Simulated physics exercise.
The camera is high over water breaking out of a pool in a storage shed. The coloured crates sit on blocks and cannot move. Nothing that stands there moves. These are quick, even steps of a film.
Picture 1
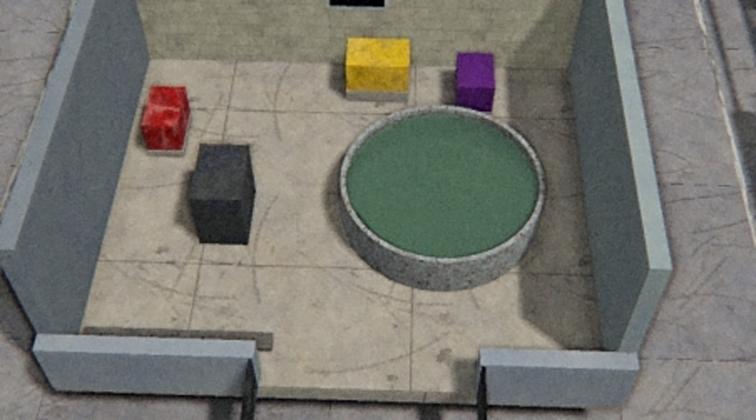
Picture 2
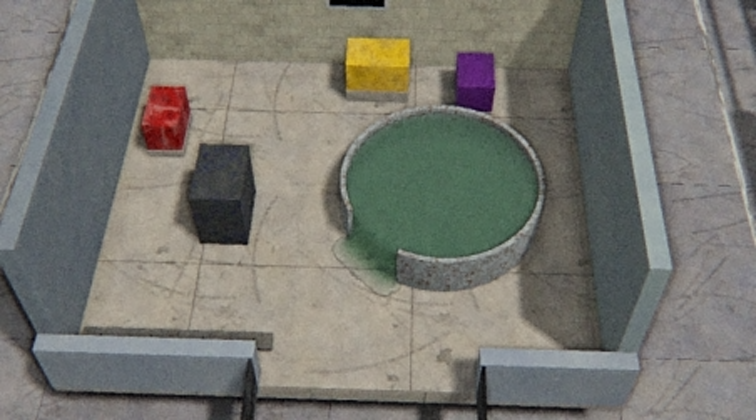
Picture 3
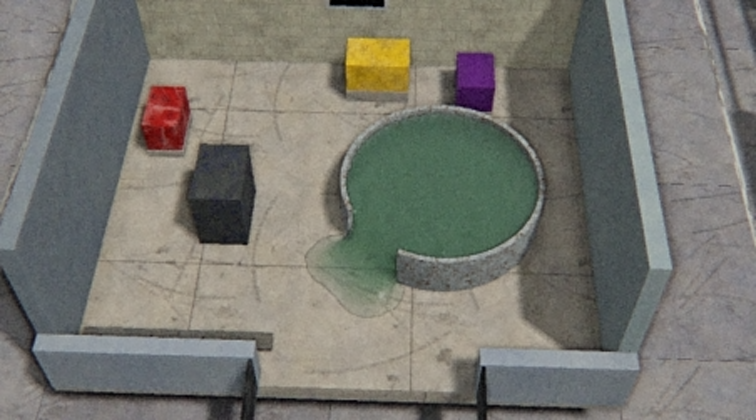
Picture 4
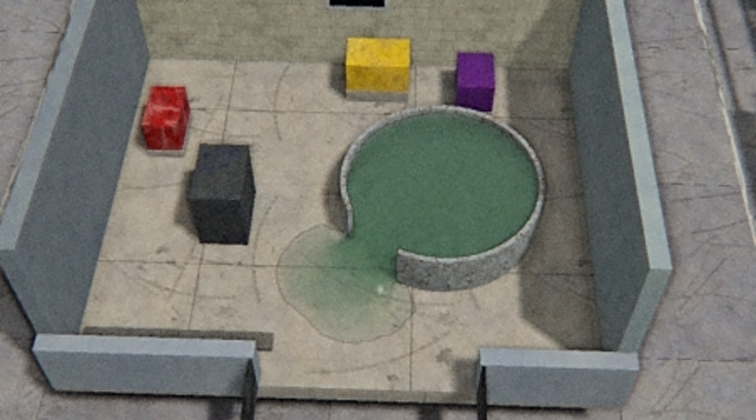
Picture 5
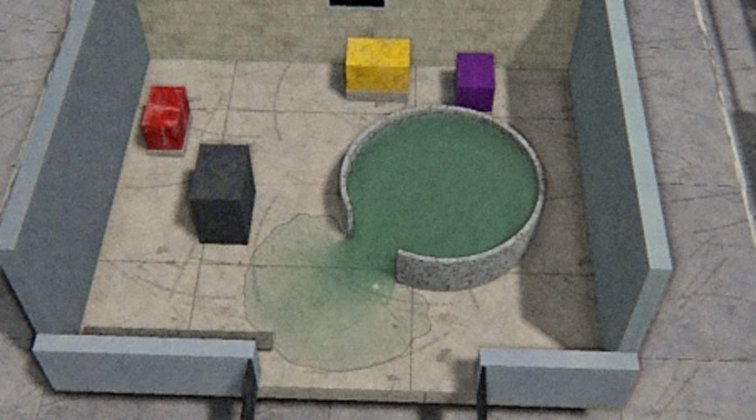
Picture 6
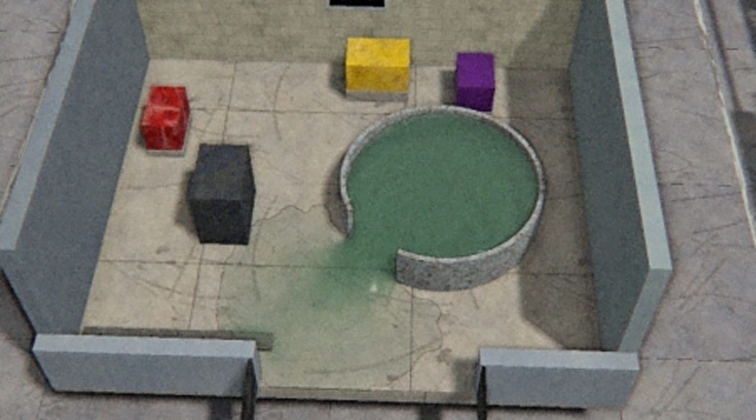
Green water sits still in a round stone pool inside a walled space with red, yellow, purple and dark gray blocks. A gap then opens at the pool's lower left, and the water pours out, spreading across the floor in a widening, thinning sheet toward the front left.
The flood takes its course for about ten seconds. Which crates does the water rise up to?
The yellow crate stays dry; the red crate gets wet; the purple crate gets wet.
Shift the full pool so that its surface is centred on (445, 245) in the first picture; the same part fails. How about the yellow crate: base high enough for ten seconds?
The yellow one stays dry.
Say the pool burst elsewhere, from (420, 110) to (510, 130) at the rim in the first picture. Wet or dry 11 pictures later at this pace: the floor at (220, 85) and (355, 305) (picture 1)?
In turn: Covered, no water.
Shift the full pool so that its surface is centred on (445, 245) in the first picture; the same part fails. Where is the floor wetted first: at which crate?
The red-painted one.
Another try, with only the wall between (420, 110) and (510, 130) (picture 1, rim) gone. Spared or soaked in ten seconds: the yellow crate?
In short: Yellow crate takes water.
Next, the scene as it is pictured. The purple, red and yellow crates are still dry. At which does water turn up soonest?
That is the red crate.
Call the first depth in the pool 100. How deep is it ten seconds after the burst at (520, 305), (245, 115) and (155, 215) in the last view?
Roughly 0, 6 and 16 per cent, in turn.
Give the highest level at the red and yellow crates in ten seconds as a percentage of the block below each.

******************************

[INSTRUCTIONS FOR THE TASK] Print the whole listing above once more, word for word, without its pictures.

[IN RESPONSE]
Simulated physics exercise.
The camera is high over water breaking out of a pool in a storage shed. The coloured crates sit on blocks and cannot move. Nothing that stands there moves. These are quick, even steps of a film.
Picture 1
Picture 2
Picture 3
Picture 4
Picture 5
Picture 6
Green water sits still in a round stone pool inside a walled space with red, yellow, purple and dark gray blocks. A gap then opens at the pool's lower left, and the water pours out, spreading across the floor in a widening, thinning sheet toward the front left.
The flood takes its course for about ten seconds. Which crates does the water rise up to?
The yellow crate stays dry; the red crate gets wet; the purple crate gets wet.
Shift the full pool so that its surface is centred on (445, 245) in the first picture; the same part fails. How about the yellow crate: base high enough for ten seconds?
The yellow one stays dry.
Say the pool burst elsewhere, from (420, 110) to (510, 130) at the rim in the first picture. Wet or dry 11 pictures later at this pace: the floor at (220, 85) and (355, 305) (picture 1)?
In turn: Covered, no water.
Shift the full pool so that its surface is centred on (445, 245) in the first picture; the same part fails. Where is the floor wetted first: at which crate?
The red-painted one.
Another try, with only the wall between (420, 110) and (510, 130) (picture 1, rim) gone. Spared or soaked in ten seconds: the yellow crate?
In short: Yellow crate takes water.
Next, the scene as it is pictured. The purple, red and yellow crates are still dry. At which does water turn up soonest?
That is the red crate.
Call the first depth in the pool 100. How deep is it ten seconds after the burst at (520, 305), (245, 115) and (155, 215) in the last view?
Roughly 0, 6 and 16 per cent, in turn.
Give the highest level at the red and yellow crates in ten seconds as a percentage of the block below each.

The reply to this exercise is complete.